### Set exercise:
Repeat every line below exactly as it reads.

### Information provided:
○ ○ ○ ○ ○

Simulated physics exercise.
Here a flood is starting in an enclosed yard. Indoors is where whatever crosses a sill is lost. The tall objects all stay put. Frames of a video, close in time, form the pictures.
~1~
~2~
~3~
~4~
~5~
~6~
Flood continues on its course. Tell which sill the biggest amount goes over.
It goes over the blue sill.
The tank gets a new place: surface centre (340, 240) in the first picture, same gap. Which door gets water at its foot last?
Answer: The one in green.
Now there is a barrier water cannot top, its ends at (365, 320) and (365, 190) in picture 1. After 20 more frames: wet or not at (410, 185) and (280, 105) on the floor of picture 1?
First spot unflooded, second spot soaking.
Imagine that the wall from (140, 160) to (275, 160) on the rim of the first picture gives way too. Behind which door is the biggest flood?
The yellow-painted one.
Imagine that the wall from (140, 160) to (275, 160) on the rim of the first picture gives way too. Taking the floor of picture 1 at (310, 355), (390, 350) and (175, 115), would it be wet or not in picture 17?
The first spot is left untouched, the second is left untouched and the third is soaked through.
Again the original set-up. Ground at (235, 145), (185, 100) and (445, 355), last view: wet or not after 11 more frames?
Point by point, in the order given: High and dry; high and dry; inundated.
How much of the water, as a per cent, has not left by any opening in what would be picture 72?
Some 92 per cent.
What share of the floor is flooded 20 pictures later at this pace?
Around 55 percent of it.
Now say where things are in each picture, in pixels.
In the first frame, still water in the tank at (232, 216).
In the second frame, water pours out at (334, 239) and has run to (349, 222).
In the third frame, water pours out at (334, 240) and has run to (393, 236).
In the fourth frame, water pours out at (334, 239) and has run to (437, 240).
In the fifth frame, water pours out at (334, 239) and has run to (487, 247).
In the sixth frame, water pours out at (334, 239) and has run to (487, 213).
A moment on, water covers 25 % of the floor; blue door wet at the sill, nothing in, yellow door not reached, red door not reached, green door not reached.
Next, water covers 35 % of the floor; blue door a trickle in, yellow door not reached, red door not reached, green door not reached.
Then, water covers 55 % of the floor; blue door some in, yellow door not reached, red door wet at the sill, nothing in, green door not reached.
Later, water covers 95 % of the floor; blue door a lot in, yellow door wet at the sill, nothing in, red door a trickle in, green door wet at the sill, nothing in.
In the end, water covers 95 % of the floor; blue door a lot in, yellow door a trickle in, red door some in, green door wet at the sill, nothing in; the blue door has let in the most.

○ ○ ○ ○ ○

### Response to this task:
Simulated physics exercise.
Here a flood is starting in an enclosed yard. Indoors is where whatever crosses a sill is lost. The tall objects all stay put. Frames of a video, close in time, form the pictures.
~1~
~2~
~3~
~4~
~5~
~6~
Flood continues on its course. Tell which sill the biggest amount goes over.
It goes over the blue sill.
The tank gets a new place: surface centre (340, 240) in the first picture, same gap. Which door gets water at its foot last?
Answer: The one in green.
Now there is a barrier water cannot top, its ends at (365, 320) and (365, 190) in picture 1. After 20 more frames: wet or not at (410, 185) and (280, 105) on the floor of picture 1?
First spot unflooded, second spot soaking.
Imagine that the wall from (140, 160) to (275, 160) on the rim of the first picture gives way too. Behind which door is the biggest flood?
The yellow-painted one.
Imagine that the wall from (140, 160) to (275, 160) on the rim of the first picture gives way too. Taking the floor of picture 1 at (310, 355), (390, 350) and (175, 115), would it be wet or not in picture 17?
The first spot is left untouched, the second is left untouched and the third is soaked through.
Again the original set-up. Ground at (235, 145), (185, 100) and (445, 355), last view: wet or not after 11 more frames?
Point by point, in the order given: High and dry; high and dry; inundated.
How much of the water, as a per cent, has not left by any opening in what would be picture 72?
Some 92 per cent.
What share of the floor is flooded 20 pictures later at this pace?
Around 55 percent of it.
Now say where things are in each picture, in pixels.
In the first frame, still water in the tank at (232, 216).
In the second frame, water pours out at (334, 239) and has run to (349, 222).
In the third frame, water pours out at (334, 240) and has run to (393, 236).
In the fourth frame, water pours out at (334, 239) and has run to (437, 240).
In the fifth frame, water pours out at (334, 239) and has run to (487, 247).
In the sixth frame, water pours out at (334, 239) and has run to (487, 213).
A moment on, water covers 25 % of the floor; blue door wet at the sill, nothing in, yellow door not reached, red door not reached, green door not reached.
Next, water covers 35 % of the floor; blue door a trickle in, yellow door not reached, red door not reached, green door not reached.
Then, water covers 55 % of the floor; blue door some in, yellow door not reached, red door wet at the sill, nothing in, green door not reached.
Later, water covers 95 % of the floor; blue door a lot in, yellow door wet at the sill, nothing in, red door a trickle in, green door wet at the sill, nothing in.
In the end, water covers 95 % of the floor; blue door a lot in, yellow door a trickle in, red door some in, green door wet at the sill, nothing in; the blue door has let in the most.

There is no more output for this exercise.